• **Given problem**:
Identify the line that contains "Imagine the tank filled" in the material. Output it and every line after it, unchanged, through the end.

——

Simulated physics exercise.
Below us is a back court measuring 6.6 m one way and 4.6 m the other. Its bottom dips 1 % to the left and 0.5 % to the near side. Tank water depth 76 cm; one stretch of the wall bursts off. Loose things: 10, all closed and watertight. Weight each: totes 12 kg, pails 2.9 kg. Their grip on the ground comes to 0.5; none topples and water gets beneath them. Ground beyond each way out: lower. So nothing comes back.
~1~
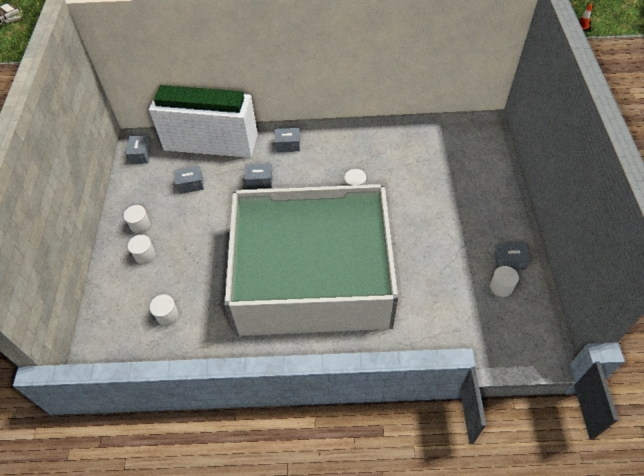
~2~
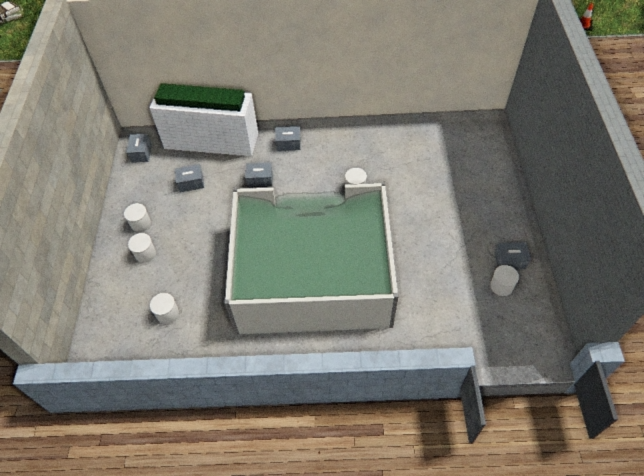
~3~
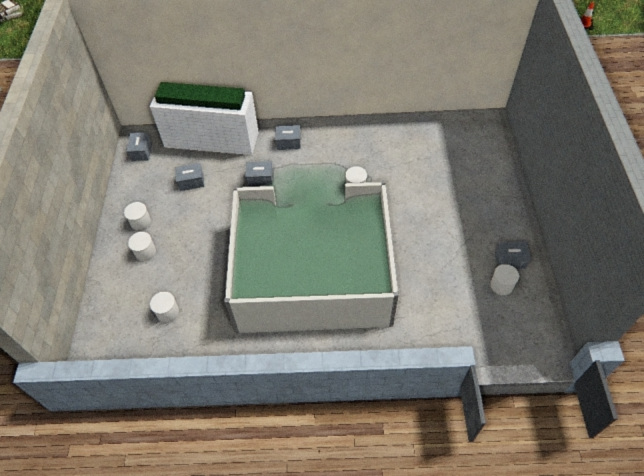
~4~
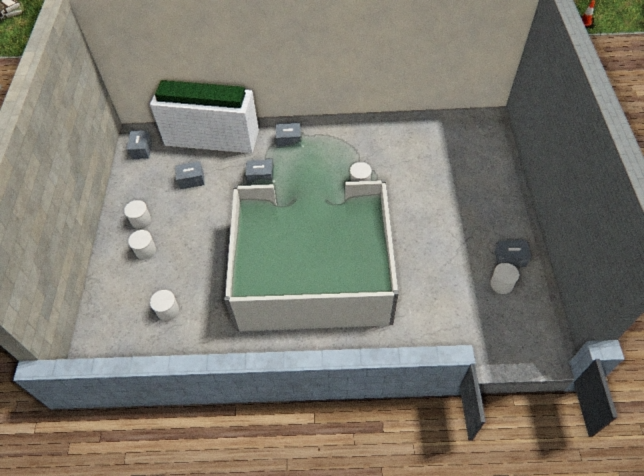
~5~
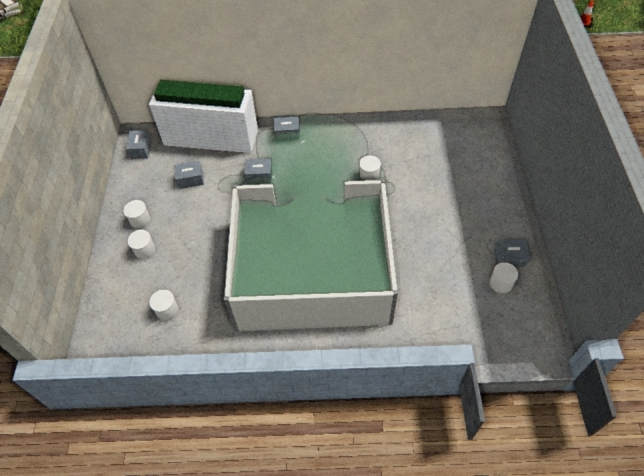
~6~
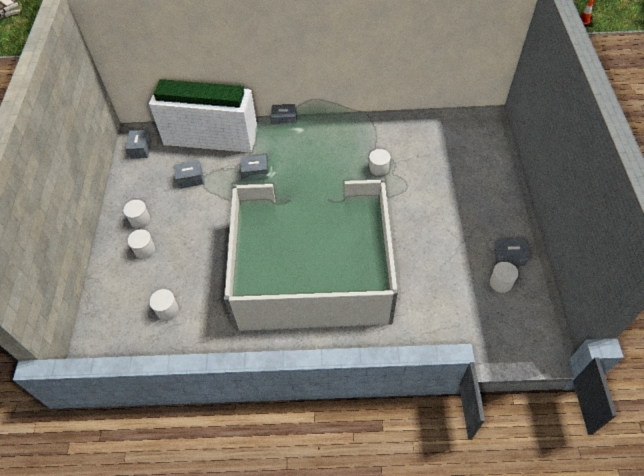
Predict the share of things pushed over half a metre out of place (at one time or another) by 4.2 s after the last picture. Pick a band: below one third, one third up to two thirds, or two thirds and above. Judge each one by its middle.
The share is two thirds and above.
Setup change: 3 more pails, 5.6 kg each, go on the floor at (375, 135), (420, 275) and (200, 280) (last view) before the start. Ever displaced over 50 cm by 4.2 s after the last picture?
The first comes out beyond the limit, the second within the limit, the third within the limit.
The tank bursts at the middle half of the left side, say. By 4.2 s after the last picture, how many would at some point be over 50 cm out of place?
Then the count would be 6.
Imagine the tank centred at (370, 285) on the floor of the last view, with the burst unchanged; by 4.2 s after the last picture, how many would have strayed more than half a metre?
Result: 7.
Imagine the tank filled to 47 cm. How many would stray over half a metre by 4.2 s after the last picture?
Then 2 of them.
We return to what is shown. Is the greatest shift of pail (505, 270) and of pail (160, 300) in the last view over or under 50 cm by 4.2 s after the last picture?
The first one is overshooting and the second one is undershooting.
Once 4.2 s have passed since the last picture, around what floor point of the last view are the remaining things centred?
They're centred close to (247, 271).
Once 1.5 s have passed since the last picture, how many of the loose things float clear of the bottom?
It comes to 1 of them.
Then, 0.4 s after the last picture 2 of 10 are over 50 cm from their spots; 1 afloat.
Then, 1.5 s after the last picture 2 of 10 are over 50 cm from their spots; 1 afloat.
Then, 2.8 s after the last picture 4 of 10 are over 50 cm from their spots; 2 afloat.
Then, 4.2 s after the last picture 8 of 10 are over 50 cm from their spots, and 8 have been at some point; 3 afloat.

——

• **Response**:
Imagine the tank filled to 47 cm. How many would stray over half a metre by 4.2 s after the last picture?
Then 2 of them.
We return to what is shown. Is the greatest shift of pail (505, 270) and of pail (160, 300) in the last view over or under 50 cm by 4.2 s after the last picture?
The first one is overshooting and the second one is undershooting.
Once 4.2 s have passed since the last picture, around what floor point of the last view are the remaining things centred?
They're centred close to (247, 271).
Once 1.5 s have passed since the last picture, how many of the loose things float clear of the bottom?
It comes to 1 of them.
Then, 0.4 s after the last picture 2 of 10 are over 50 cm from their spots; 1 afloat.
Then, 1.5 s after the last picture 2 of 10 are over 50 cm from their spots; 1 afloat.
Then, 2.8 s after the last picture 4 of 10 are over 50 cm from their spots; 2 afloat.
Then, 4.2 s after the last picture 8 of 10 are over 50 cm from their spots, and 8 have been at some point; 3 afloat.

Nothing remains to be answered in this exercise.